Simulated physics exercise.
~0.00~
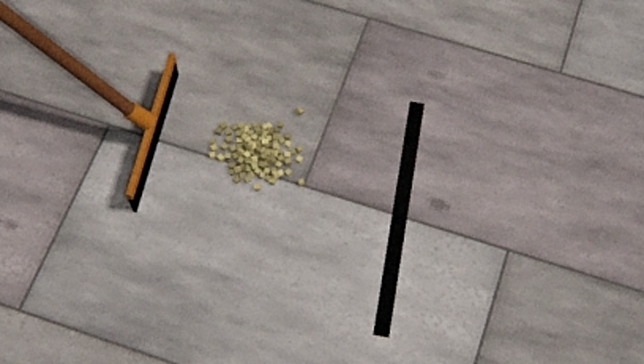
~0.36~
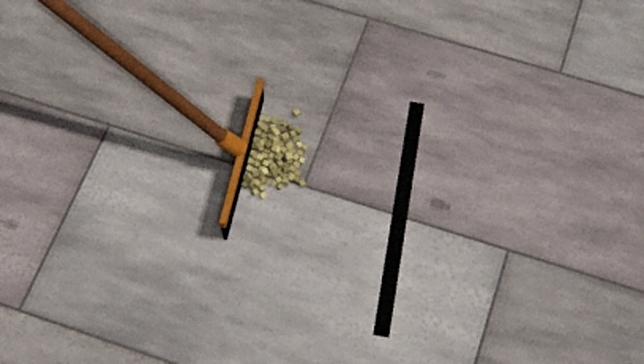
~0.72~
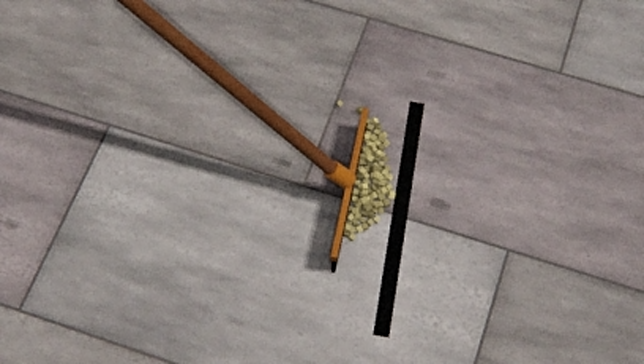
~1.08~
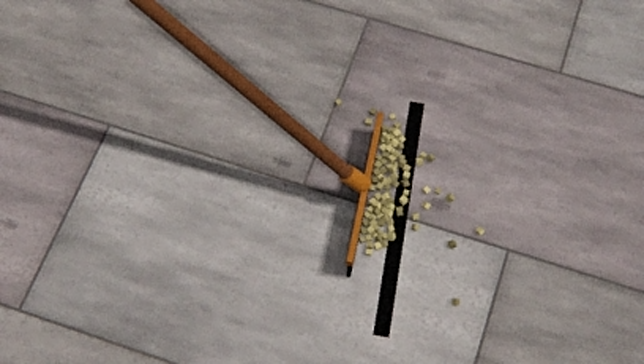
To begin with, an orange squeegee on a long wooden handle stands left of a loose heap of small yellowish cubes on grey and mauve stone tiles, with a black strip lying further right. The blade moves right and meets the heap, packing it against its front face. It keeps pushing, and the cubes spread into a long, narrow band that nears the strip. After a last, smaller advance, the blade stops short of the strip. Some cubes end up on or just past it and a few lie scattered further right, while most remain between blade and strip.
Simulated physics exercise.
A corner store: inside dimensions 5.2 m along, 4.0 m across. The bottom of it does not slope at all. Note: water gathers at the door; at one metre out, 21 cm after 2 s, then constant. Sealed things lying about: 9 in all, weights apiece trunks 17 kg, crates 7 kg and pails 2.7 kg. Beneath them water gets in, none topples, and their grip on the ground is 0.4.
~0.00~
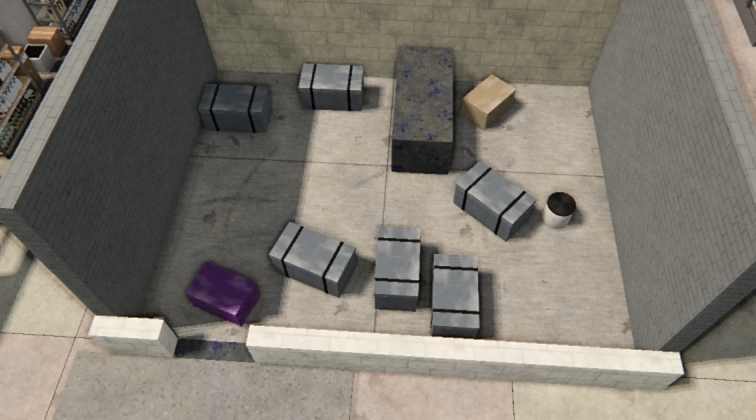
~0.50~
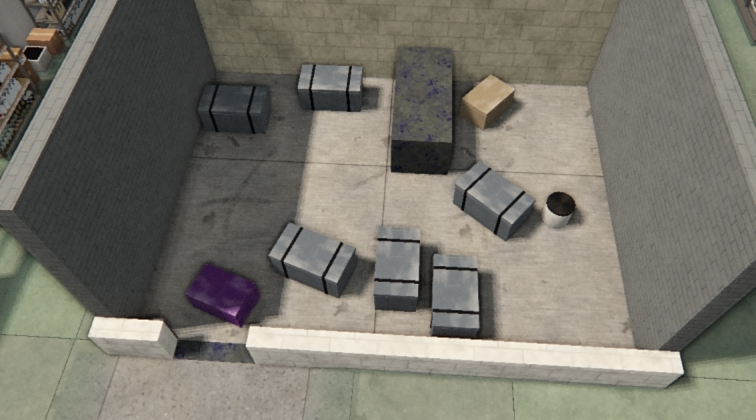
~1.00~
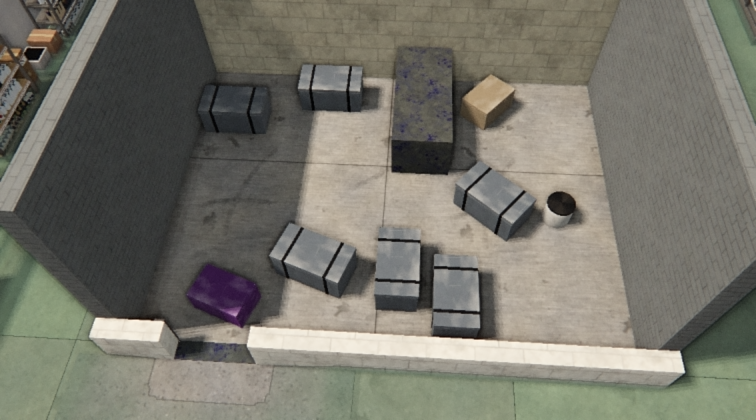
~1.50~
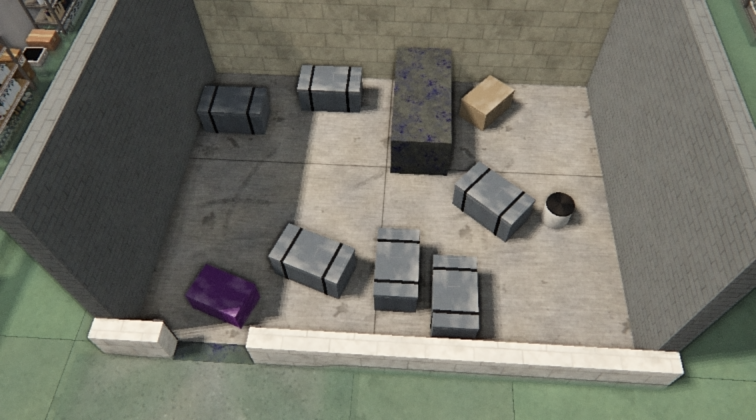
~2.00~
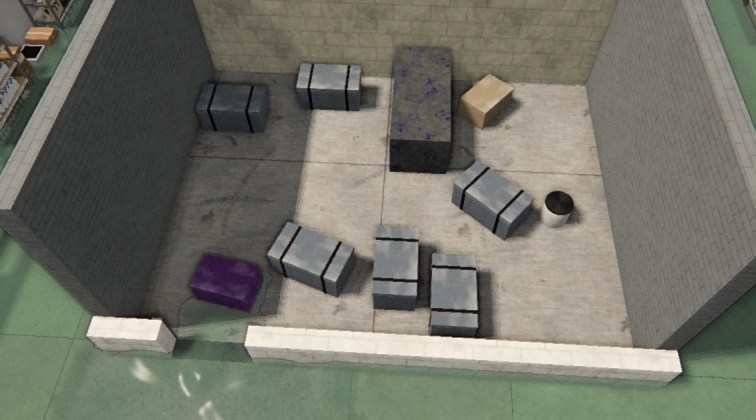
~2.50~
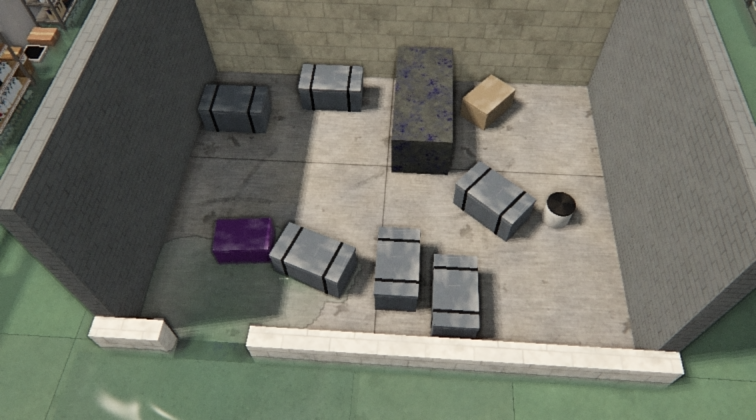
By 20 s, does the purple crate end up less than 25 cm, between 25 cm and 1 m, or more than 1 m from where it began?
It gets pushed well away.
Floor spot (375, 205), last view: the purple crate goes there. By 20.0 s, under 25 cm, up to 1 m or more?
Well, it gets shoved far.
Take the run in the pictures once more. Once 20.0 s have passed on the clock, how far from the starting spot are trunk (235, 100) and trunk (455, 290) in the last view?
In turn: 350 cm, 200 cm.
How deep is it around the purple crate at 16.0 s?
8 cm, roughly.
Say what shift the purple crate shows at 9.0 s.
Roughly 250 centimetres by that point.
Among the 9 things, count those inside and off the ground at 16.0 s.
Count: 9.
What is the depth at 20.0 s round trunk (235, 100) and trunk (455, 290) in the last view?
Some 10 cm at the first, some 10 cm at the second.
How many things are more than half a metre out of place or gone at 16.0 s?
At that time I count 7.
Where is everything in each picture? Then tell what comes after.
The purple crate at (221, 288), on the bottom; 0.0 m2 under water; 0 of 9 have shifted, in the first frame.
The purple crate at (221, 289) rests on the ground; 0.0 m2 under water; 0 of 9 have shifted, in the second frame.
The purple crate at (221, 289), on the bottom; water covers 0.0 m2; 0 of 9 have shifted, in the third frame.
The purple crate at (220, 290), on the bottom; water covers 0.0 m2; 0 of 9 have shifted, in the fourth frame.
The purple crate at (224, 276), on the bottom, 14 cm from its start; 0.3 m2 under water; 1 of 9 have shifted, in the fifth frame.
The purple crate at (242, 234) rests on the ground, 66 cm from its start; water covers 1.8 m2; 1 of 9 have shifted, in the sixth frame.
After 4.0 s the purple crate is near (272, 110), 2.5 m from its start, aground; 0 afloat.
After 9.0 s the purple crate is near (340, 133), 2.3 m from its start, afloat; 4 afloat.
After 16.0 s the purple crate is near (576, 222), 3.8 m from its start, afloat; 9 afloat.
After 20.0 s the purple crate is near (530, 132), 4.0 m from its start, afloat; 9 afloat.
━━━━
__SHORT EXERCISE__
Skip the pictures, then retype every line above exactly.

__TASK ANSWER__
Simulated physics exercise.
~0.00~
~0.36~
~0.72~
~1.08~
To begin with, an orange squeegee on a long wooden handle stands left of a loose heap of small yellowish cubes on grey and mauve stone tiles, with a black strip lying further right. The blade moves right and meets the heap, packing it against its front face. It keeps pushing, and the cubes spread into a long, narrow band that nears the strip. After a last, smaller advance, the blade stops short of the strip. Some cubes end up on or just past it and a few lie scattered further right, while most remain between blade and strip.
Simulated physics exercise.
A corner store: inside dimensions 5.2 m along, 4.0 m across. The bottom of it does not slope at all. Note: water gathers at the door; at one metre out, 21 cm after 2 s, then constant. Sealed things lying about: 9 in all, weights apiece trunks 17 kg, crates 7 kg and pails 2.7 kg. Beneath them water gets in, none topples, and their grip on the ground is 0.4.
~0.00~
~0.50~
~1.00~
~1.50~
~2.00~
~2.50~
By 20 s, does the purple crate end up less than 25 cm, between 25 cm and 1 m, or more than 1 m from where it began?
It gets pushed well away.
Floor spot (375, 205), last view: the purple crate goes there. By 20.0 s, under 25 cm, up to 1 m or more?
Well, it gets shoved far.
Take the run in the pictures once more. Once 20.0 s have passed on the clock, how far from the starting spot are trunk (235, 100) and trunk (455, 290) in the last view?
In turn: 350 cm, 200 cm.
How deep is it around the purple crate at 16.0 s?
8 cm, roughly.
Say what shift the purple crate shows at 9.0 s.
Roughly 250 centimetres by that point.
Among the 9 things, count those inside and off the ground at 16.0 s.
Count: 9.
What is the depth at 20.0 s round trunk (235, 100) and trunk (455, 290) in the last view?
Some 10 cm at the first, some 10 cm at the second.
How many things are more than half a metre out of place or gone at 16.0 s?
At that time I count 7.
Where is everything in each picture? Then tell what comes after.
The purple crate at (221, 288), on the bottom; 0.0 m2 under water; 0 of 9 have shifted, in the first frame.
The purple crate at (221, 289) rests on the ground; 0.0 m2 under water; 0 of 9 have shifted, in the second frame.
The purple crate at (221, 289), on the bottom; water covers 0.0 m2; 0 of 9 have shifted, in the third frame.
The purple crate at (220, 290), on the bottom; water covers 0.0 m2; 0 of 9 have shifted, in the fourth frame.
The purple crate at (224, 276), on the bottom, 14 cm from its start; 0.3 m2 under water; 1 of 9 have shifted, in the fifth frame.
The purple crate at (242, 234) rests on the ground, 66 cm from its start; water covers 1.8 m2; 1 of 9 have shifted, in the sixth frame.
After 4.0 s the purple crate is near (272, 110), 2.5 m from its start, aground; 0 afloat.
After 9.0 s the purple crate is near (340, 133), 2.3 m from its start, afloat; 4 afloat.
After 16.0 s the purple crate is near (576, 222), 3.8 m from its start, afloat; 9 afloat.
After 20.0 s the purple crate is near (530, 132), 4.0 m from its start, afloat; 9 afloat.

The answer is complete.